START GIVEN INFORMATION

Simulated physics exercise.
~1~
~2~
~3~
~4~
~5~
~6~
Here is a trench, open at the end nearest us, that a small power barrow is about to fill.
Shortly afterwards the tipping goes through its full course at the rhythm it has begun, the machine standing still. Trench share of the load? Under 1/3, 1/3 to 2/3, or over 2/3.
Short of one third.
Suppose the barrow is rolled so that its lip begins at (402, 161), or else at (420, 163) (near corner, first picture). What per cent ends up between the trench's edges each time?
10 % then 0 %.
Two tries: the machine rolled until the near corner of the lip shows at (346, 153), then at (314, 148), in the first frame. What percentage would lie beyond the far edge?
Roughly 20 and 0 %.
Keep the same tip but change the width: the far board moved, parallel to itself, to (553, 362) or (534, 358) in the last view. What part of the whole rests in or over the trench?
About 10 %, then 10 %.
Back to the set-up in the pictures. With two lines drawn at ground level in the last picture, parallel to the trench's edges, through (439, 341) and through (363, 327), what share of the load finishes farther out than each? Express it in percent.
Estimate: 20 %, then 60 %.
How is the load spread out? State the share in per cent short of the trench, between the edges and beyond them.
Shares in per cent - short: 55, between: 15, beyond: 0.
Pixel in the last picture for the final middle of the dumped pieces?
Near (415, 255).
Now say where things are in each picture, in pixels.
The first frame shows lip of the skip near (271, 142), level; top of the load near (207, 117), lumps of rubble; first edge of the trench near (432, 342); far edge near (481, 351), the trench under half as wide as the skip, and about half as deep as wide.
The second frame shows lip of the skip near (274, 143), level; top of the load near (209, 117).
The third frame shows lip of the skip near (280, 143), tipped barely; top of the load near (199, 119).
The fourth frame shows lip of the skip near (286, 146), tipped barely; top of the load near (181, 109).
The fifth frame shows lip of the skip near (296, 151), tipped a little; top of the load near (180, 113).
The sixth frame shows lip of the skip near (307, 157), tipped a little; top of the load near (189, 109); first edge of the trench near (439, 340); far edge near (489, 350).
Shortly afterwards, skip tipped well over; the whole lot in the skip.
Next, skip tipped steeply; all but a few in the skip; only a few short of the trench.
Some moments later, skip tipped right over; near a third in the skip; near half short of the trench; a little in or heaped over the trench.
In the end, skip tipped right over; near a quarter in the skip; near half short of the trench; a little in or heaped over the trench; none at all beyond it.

END GIVEN INFORMATION

### DIRECTIONS FOR THIS TASK
Please repeat the listing above in full and exactly.

### EXPECTED ANSWER
Simulated physics exercise.
~1~
~2~
~3~
~4~
~5~
~6~
Here is a trench, open at the end nearest us, that a small power barrow is about to fill.
Shortly afterwards the tipping goes through its full course at the rhythm it has begun, the machine standing still. Trench share of the load? Under 1/3, 1/3 to 2/3, or over 2/3.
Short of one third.
Suppose the barrow is rolled so that its lip begins at (402, 161), or else at (420, 163) (near corner, first picture). What per cent ends up between the trench's edges each time?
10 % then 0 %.
Two tries: the machine rolled until the near corner of the lip shows at (346, 153), then at (314, 148), in the first frame. What percentage would lie beyond the far edge?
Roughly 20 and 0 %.
Keep the same tip but change the width: the far board moved, parallel to itself, to (553, 362) or (534, 358) in the last view. What part of the whole rests in or over the trench?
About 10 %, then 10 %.
Back to the set-up in the pictures. With two lines drawn at ground level in the last picture, parallel to the trench's edges, through (439, 341) and through (363, 327), what share of the load finishes farther out than each? Express it in percent.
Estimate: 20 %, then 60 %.
How is the load spread out? State the share in per cent short of the trench, between the edges and beyond them.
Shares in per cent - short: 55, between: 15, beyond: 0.
Pixel in the last picture for the final middle of the dumped pieces?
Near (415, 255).
Now say where things are in each picture, in pixels.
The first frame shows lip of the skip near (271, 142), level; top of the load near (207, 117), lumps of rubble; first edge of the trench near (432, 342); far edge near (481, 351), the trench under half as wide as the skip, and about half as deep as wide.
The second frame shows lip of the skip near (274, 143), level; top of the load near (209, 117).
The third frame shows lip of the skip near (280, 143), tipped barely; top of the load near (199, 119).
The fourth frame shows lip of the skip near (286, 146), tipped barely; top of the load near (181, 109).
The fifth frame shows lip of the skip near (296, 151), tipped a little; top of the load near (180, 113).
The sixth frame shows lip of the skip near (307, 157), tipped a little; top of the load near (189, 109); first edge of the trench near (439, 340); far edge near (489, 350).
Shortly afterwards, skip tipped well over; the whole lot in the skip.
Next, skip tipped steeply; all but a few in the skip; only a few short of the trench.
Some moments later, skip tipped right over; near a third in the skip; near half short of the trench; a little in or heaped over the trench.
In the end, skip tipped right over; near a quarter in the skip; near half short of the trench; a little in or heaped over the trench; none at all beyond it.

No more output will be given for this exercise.